Lines of data

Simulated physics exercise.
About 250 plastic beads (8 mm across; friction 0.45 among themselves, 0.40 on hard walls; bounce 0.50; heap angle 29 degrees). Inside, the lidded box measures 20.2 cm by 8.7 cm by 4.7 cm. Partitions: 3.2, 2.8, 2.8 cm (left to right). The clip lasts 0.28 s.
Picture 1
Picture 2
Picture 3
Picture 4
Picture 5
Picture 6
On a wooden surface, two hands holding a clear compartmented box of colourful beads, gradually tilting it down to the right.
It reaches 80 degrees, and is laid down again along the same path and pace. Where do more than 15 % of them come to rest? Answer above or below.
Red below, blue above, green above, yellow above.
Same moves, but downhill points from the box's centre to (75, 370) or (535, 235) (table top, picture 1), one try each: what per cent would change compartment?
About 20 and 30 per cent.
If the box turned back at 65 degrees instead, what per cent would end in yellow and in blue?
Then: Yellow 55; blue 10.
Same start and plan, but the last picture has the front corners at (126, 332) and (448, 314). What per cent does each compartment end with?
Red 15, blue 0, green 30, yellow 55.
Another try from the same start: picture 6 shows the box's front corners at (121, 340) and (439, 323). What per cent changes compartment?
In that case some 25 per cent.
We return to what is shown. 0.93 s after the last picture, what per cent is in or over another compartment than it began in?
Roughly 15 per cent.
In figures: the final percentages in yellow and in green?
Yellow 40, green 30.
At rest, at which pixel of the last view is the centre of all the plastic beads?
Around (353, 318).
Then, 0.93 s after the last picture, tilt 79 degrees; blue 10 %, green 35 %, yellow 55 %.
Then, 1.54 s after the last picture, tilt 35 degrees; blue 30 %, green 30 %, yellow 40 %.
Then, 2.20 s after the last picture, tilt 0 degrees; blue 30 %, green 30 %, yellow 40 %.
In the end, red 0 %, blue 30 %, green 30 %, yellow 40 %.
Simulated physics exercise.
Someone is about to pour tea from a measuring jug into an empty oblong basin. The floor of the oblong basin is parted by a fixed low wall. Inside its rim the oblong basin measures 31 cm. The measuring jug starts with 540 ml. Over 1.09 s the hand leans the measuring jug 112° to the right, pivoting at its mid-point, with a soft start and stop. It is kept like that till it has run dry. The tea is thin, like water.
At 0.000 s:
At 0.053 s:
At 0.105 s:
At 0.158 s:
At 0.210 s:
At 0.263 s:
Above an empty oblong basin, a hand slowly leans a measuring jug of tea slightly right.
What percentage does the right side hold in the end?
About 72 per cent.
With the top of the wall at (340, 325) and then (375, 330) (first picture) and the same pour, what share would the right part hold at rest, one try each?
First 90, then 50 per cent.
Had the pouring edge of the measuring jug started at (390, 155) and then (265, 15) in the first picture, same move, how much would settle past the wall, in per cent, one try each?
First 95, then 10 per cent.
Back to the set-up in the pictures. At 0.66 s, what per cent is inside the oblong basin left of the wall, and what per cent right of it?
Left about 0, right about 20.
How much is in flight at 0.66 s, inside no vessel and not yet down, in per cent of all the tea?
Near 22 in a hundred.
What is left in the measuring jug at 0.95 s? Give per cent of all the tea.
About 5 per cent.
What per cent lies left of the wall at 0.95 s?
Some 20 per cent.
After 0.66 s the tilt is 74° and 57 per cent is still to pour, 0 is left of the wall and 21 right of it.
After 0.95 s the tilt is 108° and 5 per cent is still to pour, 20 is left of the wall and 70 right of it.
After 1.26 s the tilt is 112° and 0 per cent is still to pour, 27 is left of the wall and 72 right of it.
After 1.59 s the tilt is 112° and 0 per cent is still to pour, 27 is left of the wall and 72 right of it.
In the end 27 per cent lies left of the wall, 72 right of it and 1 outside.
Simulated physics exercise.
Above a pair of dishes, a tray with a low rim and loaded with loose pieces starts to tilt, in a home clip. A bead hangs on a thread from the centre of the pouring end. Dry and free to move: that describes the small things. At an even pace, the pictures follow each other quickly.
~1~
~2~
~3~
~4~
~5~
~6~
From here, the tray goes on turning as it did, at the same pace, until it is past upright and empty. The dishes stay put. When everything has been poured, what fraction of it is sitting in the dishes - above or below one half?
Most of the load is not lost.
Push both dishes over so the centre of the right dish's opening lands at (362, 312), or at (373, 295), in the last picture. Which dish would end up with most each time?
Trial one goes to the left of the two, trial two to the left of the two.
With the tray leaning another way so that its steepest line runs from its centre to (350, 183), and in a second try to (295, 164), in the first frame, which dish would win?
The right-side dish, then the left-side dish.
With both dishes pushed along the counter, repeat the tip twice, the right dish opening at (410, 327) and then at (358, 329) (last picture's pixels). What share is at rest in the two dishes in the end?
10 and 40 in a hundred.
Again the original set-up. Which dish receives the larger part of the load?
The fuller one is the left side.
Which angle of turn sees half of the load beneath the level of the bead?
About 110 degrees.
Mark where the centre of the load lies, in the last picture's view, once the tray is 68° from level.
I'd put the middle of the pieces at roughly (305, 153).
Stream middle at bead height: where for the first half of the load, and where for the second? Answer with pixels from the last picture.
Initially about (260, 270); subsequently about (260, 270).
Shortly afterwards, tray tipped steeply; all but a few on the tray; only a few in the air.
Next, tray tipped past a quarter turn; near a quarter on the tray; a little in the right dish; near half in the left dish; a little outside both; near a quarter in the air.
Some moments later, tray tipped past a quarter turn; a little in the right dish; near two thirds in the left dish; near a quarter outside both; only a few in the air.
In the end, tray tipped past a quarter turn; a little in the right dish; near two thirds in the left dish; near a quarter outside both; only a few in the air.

Required task —
Look for the word "clip" in every line of the listing and copy the lines that have it.

Response to the exercise —
About 250 plastic beads (8 mm across; friction 0.45 among themselves, 0.40 on hard walls; bounce 0.50; heap angle 29 degrees). Inside, the lidded box measures 20.2 cm by 8.7 cm by 4.7 cm. Partitions: 3.2, 2.8, 2.8 cm (left to right). The clip lasts 0.28 s.
Above a pair of dishes, a tray with a low rim and loaded with loose pieces starts to tilt, in a home clip. A bead hangs on a thread from the centre of the pouring end. Dry and free to move: that describes the small things. At an even pace, the pictures follow each other quickly.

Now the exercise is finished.